● **Collected material**:
◇ ◇ ◇ ◇ ◇ ◇ ◇
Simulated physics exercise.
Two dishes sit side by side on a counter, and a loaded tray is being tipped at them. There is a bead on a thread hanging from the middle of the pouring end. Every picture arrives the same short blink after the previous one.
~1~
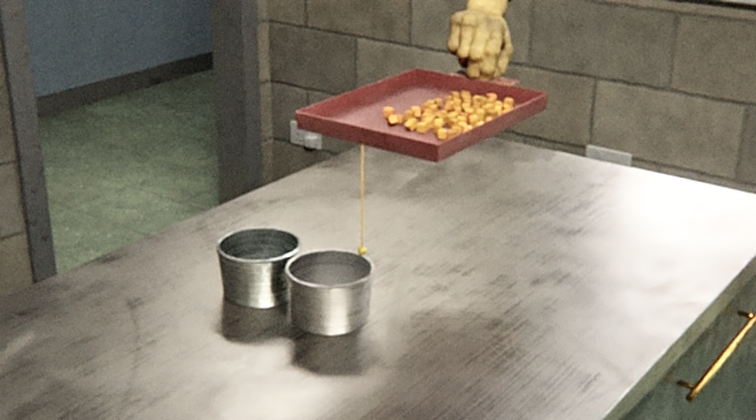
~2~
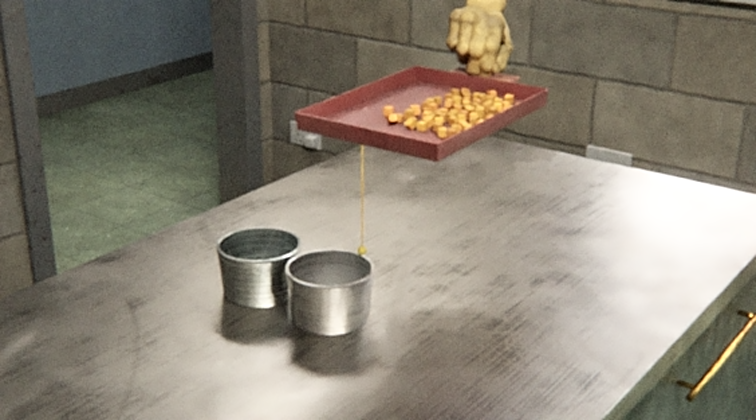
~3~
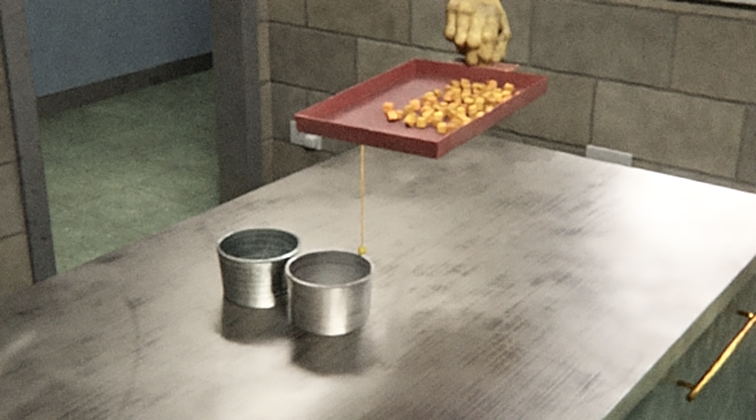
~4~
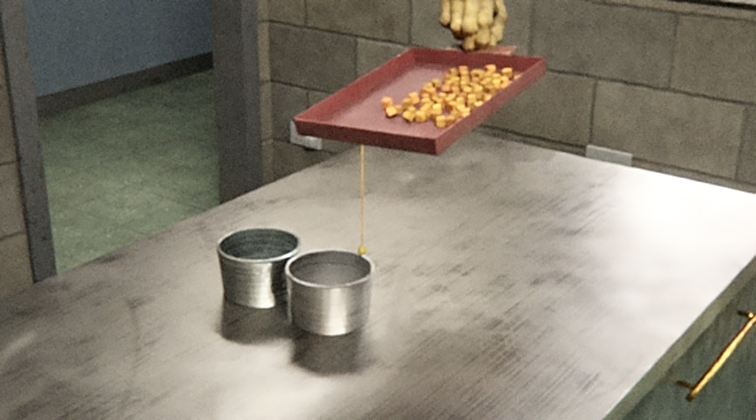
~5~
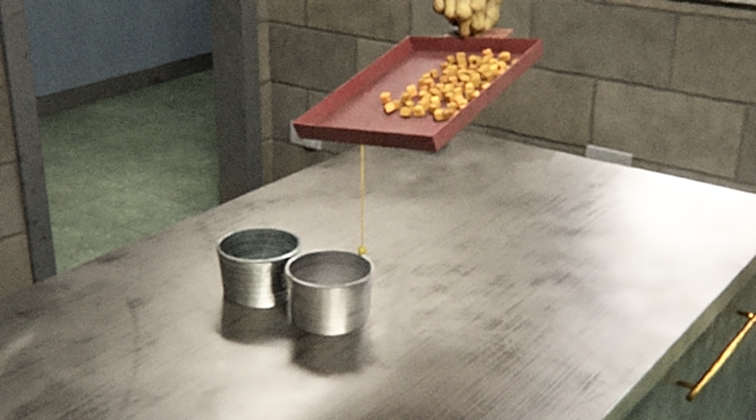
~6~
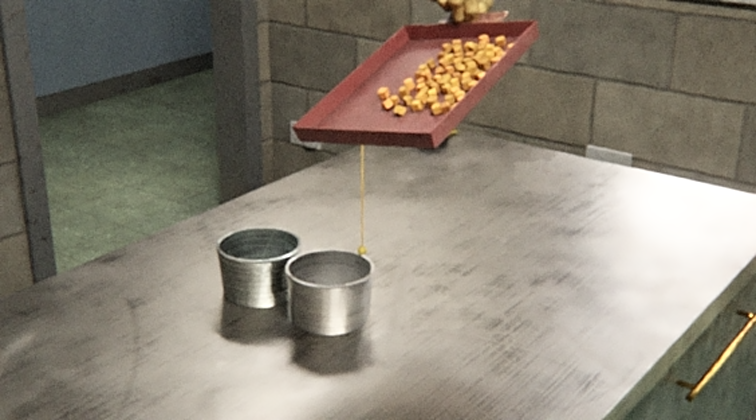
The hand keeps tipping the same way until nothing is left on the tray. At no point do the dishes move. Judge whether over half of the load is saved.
Most is saved.
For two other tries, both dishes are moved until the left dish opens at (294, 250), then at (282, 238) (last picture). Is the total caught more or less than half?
Result, first setup: A majority share; second setup: A majority share.
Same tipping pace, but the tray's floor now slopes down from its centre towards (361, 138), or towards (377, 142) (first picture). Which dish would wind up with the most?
The right-side dish, then the right-side dish.
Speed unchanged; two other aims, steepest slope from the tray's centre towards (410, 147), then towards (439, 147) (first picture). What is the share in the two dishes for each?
Case one near 0 %; case two near 0 %.
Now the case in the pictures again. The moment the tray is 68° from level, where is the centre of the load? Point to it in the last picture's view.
Centre estimate: (335, 123).
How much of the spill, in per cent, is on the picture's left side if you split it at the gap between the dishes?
That's about 30 per cent of the spill.
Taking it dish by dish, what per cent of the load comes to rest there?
Per cent held at the end: Left dish 30, right dish 40.
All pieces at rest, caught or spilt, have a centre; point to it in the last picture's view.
◇ ◇ ◇ ◇ ◇ ◇ ◇
Retype the whole listing, keeping every line identical and omitting all pictures.

Simulated physics exercise.
Two dishes sit side by side on a counter, and a loaded tray is being tipped at them. There is a bead on a thread hanging from the middle of the pouring end. Every picture arrives the same short blink after the previous one.
~1~
~2~
~3~
~4~
~5~
~6~
The hand keeps tipping the same way until nothing is left on the tray. At no point do the dishes move. Judge whether over half of the load is saved.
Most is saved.
For two other tries, both dishes are moved until the left dish opens at (294, 250), then at (282, 238) (last picture). Is the total caught more or less than half?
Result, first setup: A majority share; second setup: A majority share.
Same tipping pace, but the tray's floor now slopes down from its centre towards (361, 138), or towards (377, 142) (first picture). Which dish would wind up with the most?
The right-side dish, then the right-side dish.
Speed unchanged; two other aims, steepest slope from the tray's centre towards (410, 147), then towards (439, 147) (first picture). What is the share in the two dishes for each?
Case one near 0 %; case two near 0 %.
Now the case in the pictures again. The moment the tray is 68° from level, where is the centre of the load? Point to it in the last picture's view.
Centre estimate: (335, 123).
How much of the spill, in per cent, is on the picture's left side if you split it at the gap between the dishes?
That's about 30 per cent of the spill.
Taking it dish by dish, what per cent of the load comes to rest there?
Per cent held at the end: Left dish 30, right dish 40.
All pieces at rest, caught or spilt, have a centre; point to it in the last picture's view.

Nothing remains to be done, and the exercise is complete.